* Start *
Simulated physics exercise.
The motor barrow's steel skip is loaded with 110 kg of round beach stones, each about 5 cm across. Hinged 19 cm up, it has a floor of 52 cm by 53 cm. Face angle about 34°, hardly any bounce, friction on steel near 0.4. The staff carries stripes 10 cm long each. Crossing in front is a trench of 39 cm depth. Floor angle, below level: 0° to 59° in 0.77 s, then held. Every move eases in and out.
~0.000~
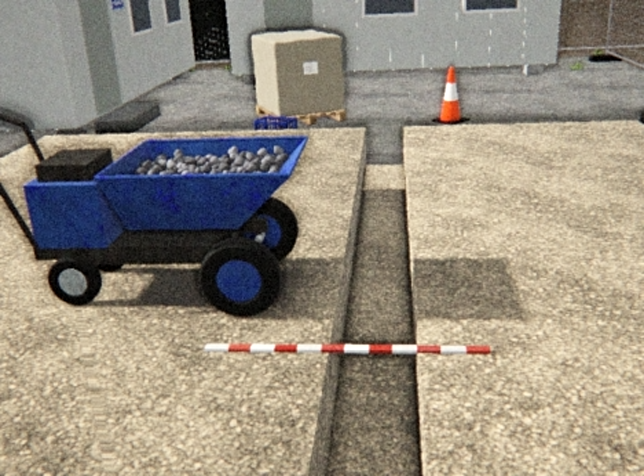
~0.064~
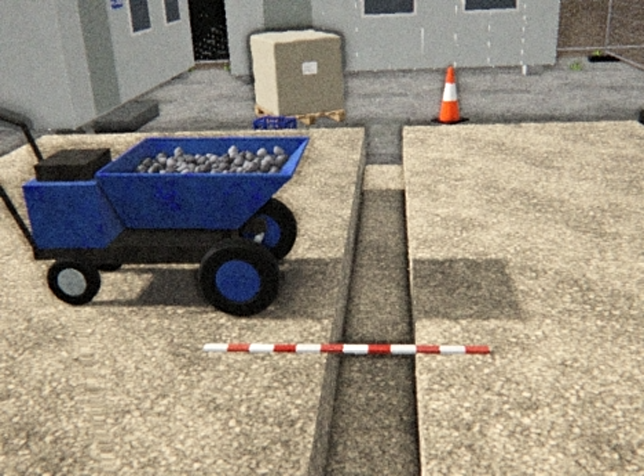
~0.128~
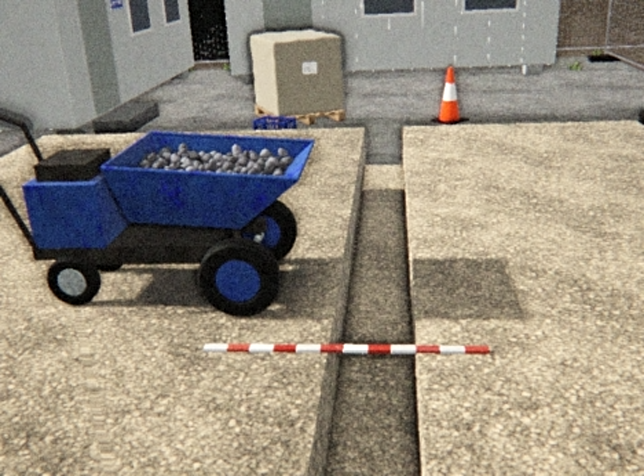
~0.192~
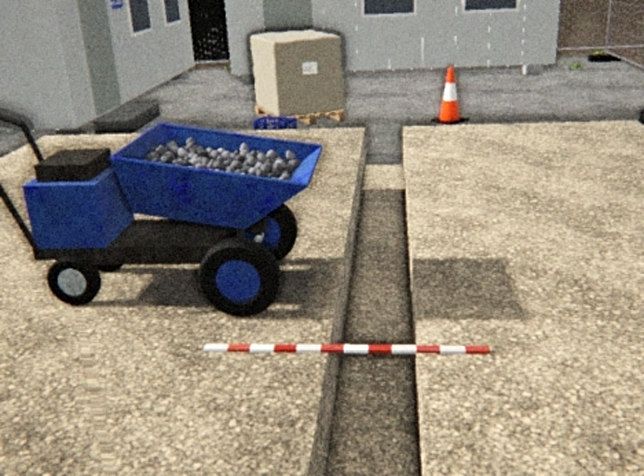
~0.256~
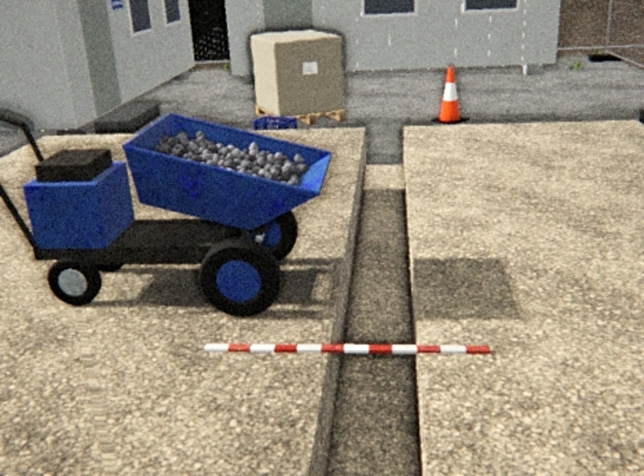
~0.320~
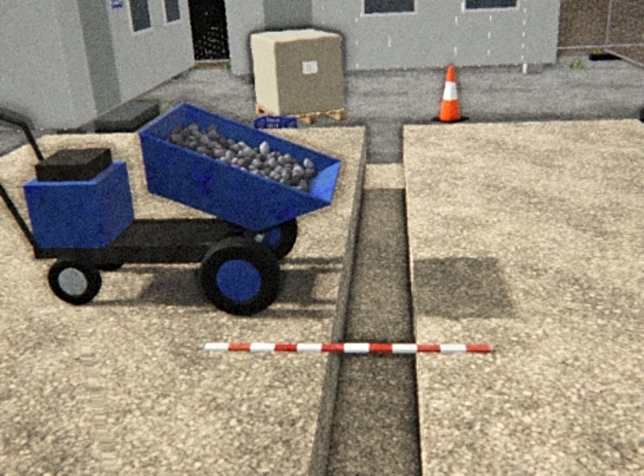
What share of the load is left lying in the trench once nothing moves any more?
About 61 per cent.
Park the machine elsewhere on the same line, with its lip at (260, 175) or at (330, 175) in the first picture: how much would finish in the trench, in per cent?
Estimates: 90 % then 20 %.
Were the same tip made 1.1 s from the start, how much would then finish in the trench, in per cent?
Close to 70 percent, then.
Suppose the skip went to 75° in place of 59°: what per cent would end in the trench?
In that case some 85 per cent.
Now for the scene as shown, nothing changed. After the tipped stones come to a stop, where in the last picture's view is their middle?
The resting stones are centred at roughly (406, 337).
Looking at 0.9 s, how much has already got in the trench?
I'd say near 20 per cent at that time.
After 0.6 s the floor is at 50°; 100 % in the skip; the foremost stones are at (341, 217).
After 0.9 s the floor is at 59°; 81 % in the skip, 18 % in the trench, 1 % past the trench; the foremost stones are at (419, 284).
After 1.2 s the floor is at 59°; 31 % in the skip, 33 % in the trench, 36 % past the trench; the foremost stones are at (535, 285).
After 3.2 s the floor is at 59°; 0 % in the skip, 61 % in the trench, 39 % past the trench; the foremost stones are past the picture's edge.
* End *
WRITTEN REQUEST> Transcribe all of the material exactly, leaving out whatever pictures it contains.

RESULT>
Simulated physics exercise.
The motor barrow's steel skip is loaded with 110 kg of round beach stones, each about 5 cm across. Hinged 19 cm up, it has a floor of 52 cm by 53 cm. Face angle about 34°, hardly any bounce, friction on steel near 0.4. The staff carries stripes 10 cm long each. Crossing in front is a trench of 39 cm depth. Floor angle, below level: 0° to 59° in 0.77 s, then held. Every move eases in and out.
~0.000~
~0.064~
~0.128~
~0.192~
~0.256~
~0.320~
What share of the load is left lying in the trench once nothing moves any more?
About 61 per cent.
Park the machine elsewhere on the same line, with its lip at (260, 175) or at (330, 175) in the first picture: how much would finish in the trench, in per cent?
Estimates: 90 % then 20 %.
Were the same tip made 1.1 s from the start, how much would then finish in the trench, in per cent?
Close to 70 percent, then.
Suppose the skip went to 75° in place of 59°: what per cent would end in the trench?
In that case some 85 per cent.
Now for the scene as shown, nothing changed. After the tipped stones come to a stop, where in the last picture's view is their middle?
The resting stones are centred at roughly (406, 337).
Looking at 0.9 s, how much has already got in the trench?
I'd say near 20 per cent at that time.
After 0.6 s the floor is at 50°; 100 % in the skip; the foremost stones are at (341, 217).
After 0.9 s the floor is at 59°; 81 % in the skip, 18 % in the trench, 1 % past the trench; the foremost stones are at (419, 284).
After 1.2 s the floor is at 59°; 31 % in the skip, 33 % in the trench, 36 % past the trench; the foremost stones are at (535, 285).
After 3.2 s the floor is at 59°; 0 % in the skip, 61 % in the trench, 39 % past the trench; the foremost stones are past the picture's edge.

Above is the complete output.